Find each line holding "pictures" and copy it out.

----------------

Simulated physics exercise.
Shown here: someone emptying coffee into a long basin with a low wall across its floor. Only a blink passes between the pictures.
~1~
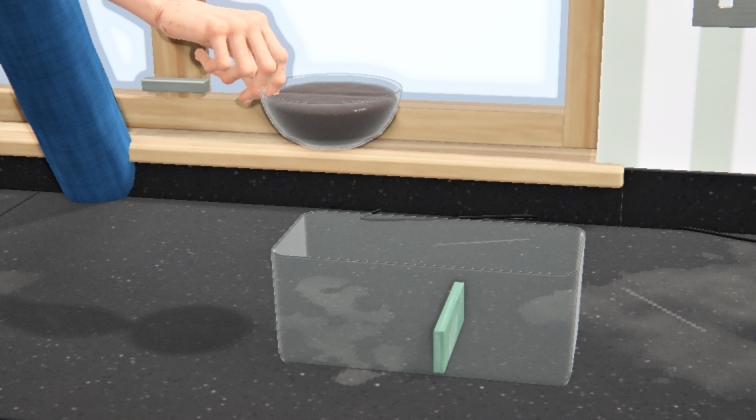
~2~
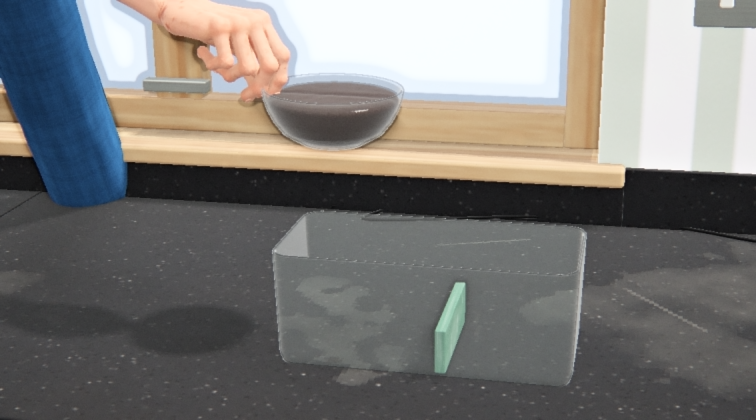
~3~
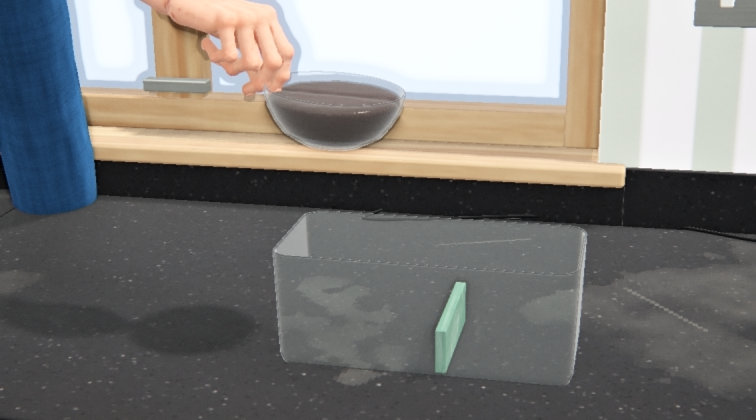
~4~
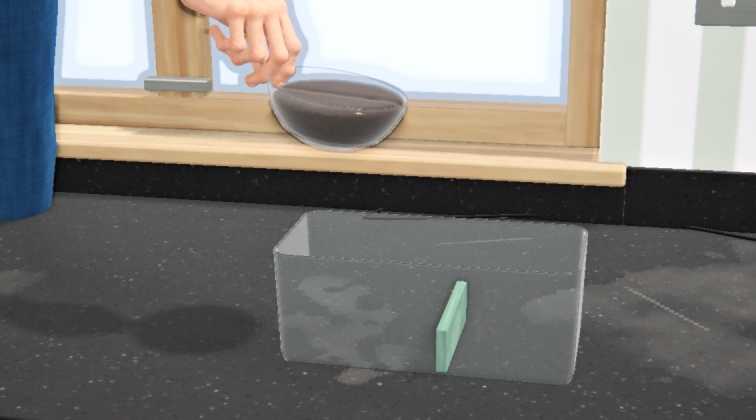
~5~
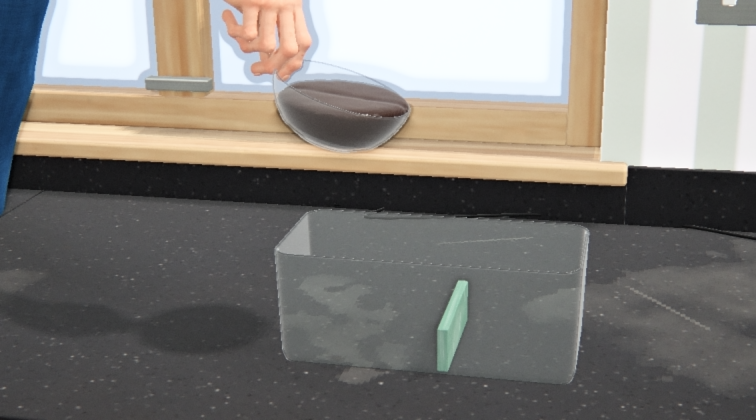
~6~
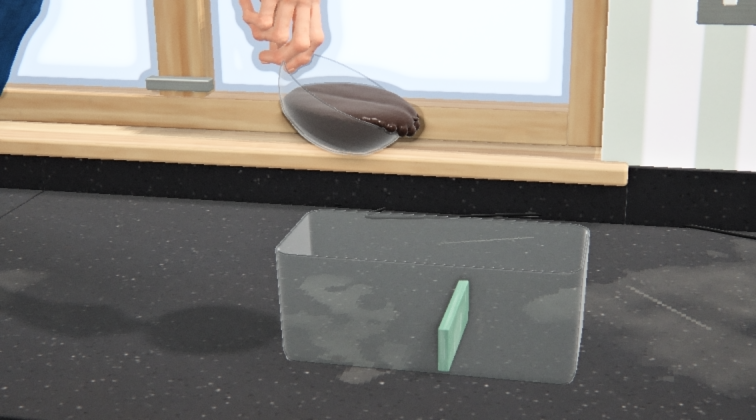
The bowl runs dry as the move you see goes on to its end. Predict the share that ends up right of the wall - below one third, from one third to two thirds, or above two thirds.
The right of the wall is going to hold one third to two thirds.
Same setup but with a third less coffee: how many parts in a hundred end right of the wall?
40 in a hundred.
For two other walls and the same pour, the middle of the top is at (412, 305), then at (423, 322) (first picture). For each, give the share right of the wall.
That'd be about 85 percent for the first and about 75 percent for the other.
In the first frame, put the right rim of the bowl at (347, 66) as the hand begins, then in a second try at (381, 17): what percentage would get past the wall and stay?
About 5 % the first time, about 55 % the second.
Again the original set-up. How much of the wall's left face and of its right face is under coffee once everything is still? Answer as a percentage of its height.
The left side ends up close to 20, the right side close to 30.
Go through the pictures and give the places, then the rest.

----------------

▶ [Solution below]:
Shown here: someone emptying coffee into a long basin with a low wall across its floor. Only a blink passes between the pictures.
Go through the pictures and give the places, then the rest.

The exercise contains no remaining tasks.